[Start]
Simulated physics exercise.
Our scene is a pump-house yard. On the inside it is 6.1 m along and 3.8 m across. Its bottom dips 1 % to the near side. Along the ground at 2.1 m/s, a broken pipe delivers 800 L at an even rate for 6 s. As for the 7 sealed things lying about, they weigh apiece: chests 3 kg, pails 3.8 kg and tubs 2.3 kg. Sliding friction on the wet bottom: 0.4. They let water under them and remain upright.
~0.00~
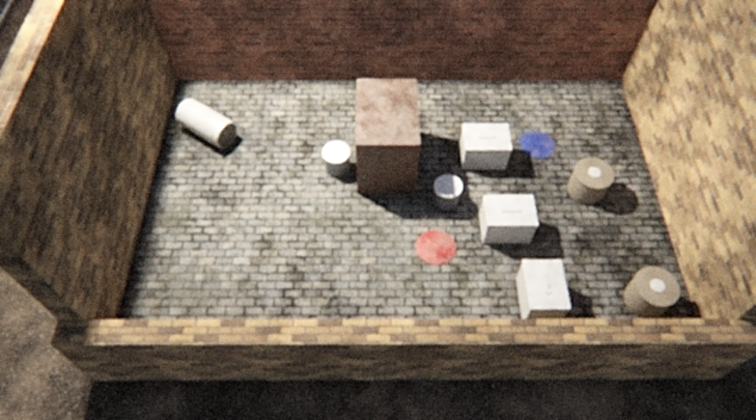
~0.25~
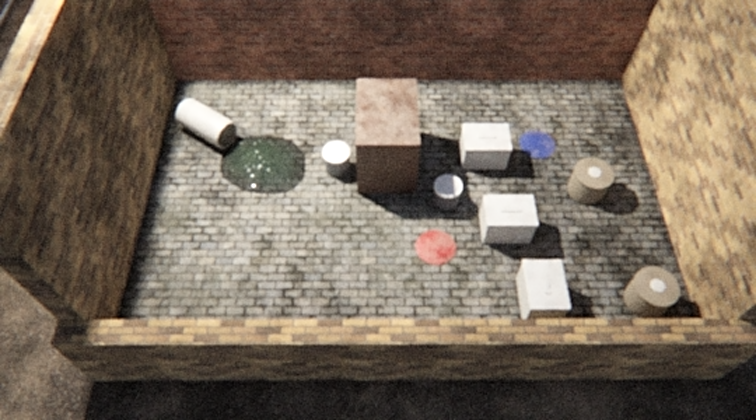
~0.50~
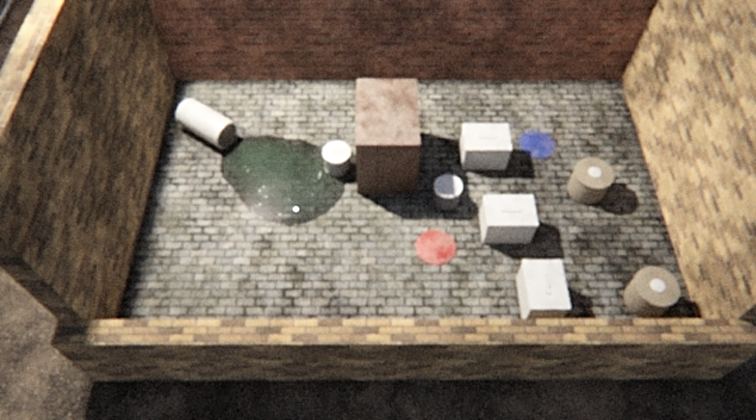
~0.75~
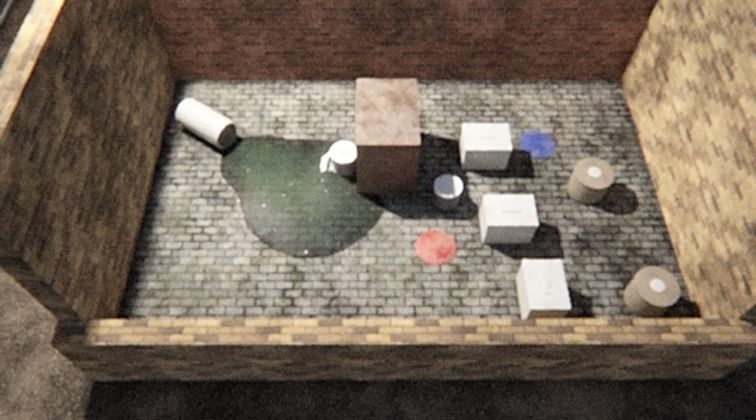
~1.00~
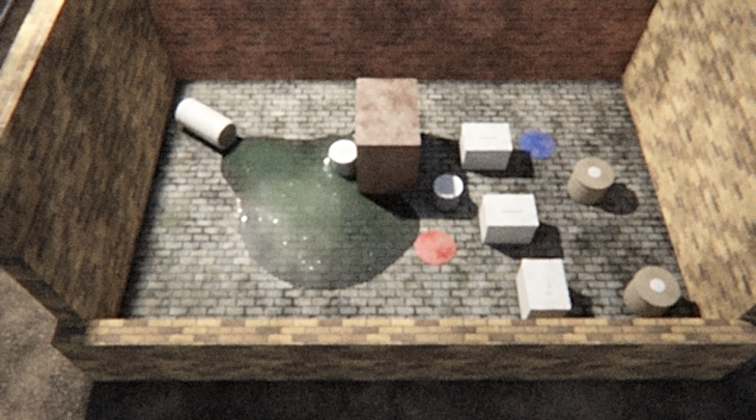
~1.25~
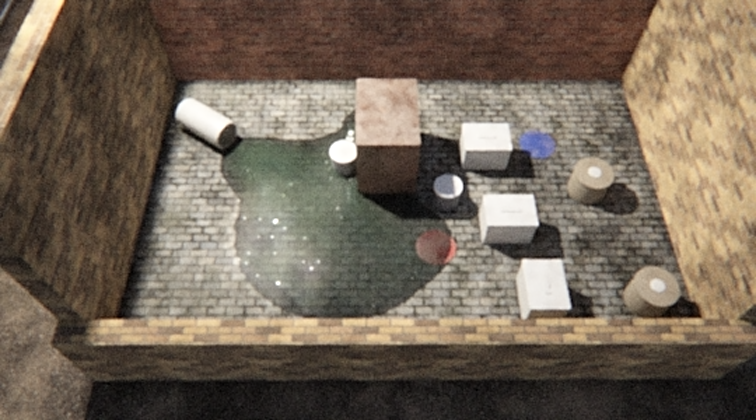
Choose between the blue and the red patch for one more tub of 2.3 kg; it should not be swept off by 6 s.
Go for the blue one.
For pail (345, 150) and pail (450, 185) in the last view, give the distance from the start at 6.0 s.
Shifts: 350 cm / 0 cm.
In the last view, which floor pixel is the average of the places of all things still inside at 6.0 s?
Somewhere near (554, 198).
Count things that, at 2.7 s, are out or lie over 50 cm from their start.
By my tally, 1.
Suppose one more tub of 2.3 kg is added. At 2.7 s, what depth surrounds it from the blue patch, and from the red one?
I'd say close to 0 cm, and close to 2 cm for the other.
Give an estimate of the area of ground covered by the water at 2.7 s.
Roughly 9.0 m2.
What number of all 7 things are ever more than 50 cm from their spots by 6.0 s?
Tally: 3.
After 1.8 s on blue it would be 0 cm off in 0 cm of water; on red it would be 45 cm off in 2 cm of water.
After 2.7 s on blue it would be 0 cm off in 0 cm of water; on red it would be 88 cm off in 2 cm of water.
After 4.2 s on blue it would be 0 cm off in 0 cm of water; on red it would be 143 cm off in 2 cm of water.
After 6.0 s on blue it would be 0 cm off in 0 cm of water; on red it would be 202 cm off in 3 cm of water.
[End]
GIVEN REQUEST:
Exclude every picture and copy the remaining data exactly.

CORRECT RESULT:
Simulated physics exercise.
Our scene is a pump-house yard. On the inside it is 6.1 m along and 3.8 m across. Its bottom dips 1 % to the near side. Along the ground at 2.1 m/s, a broken pipe delivers 800 L at an even rate for 6 s. As for the 7 sealed things lying about, they weigh apiece: chests 3 kg, pails 3.8 kg and tubs 2.3 kg. Sliding friction on the wet bottom: 0.4. They let water under them and remain upright.
~0.00~
~0.25~
~0.50~
~0.75~
~1.00~
~1.25~
Choose between the blue and the red patch for one more tub of 2.3 kg; it should not be swept off by 6 s.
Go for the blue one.
For pail (345, 150) and pail (450, 185) in the last view, give the distance from the start at 6.0 s.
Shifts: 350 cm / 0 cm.
In the last view, which floor pixel is the average of the places of all things still inside at 6.0 s?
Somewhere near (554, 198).
Count things that, at 2.7 s, are out or lie over 50 cm from their start.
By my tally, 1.
Suppose one more tub of 2.3 kg is added. At 2.7 s, what depth surrounds it from the blue patch, and from the red one?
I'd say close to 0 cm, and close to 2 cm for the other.
Give an estimate of the area of ground covered by the water at 2.7 s.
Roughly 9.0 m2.
What number of all 7 things are ever more than 50 cm from their spots by 6.0 s?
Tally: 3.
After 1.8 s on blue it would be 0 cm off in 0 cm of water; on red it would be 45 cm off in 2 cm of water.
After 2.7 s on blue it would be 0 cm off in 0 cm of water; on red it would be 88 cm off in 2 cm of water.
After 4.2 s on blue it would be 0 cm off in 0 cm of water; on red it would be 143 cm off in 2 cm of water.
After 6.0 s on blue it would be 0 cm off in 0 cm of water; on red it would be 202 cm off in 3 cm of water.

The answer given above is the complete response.